## Exercise prompt
Transcribe the listing in full, excluding any pictures.

## Given data
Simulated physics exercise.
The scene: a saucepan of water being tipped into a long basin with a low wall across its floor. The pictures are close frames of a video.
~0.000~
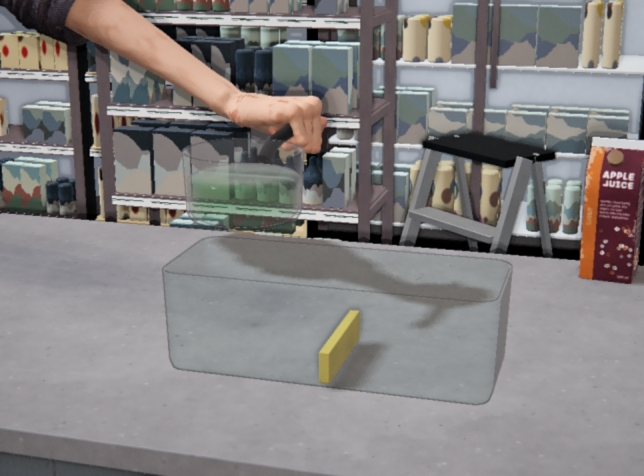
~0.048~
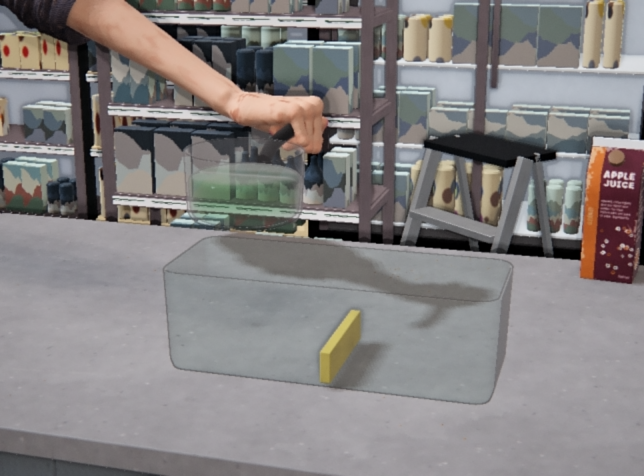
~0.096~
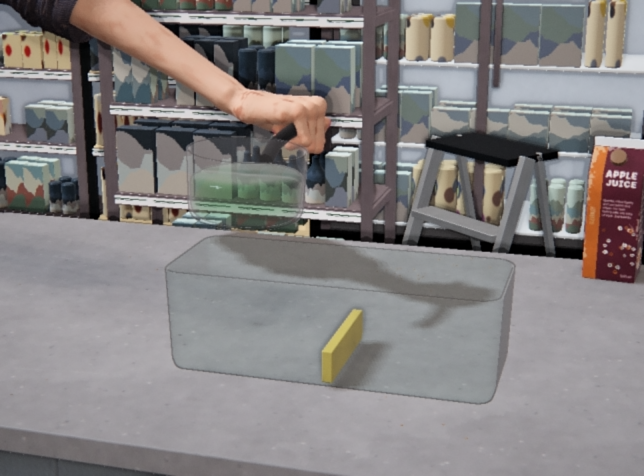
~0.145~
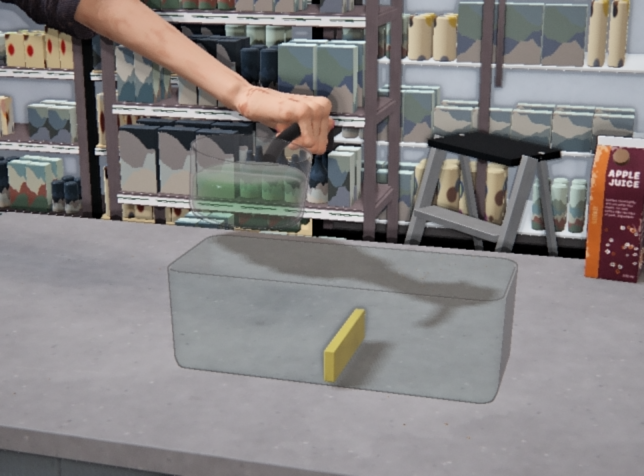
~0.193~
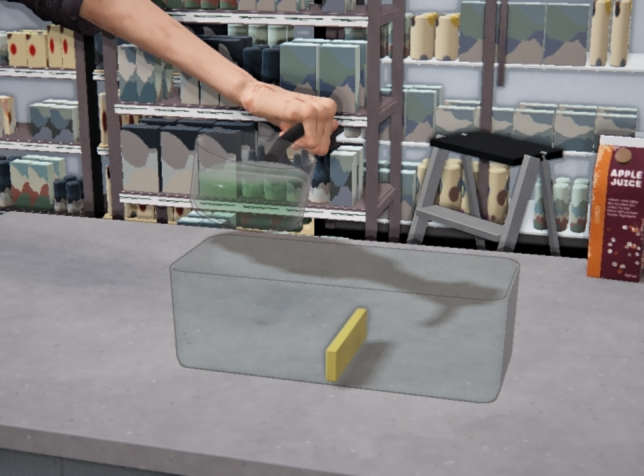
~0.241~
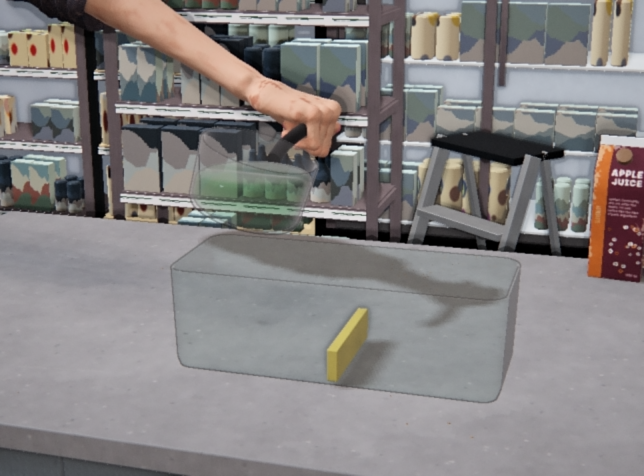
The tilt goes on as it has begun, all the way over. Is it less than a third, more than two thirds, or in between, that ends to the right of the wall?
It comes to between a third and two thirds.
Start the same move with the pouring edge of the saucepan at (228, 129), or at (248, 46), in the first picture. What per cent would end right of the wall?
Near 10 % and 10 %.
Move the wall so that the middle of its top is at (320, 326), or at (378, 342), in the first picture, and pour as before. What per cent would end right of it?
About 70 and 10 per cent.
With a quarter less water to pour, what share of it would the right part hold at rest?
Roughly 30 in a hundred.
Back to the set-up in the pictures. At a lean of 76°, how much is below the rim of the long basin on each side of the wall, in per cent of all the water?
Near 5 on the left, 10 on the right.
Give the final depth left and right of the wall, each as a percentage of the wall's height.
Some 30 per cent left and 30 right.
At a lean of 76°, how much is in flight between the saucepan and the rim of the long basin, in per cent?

## Task output
Simulated physics exercise.
The scene: a saucepan of water being tipped into a long basin with a low wall across its floor. The pictures are close frames of a video.
~0.000~
~0.048~
~0.096~
~0.145~
~0.193~
~0.241~
The tilt goes on as it has begun, all the way over. Is it less than a third, more than two thirds, or in between, that ends to the right of the wall?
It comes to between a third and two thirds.
Start the same move with the pouring edge of the saucepan at (228, 129), or at (248, 46), in the first picture. What per cent would end right of the wall?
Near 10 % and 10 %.
Move the wall so that the middle of its top is at (320, 326), or at (378, 342), in the first picture, and pour as before. What per cent would end right of it?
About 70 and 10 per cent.
With a quarter less water to pour, what share of it would the right part hold at rest?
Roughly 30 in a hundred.
Back to the set-up in the pictures. At a lean of 76°, how much is below the rim of the long basin on each side of the wall, in per cent of all the water?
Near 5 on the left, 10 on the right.
Give the final depth left and right of the wall, each as a percentage of the wall's height.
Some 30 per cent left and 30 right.
At a lean of 76°, how much is in flight between the saucepan and the rim of the long basin, in per cent?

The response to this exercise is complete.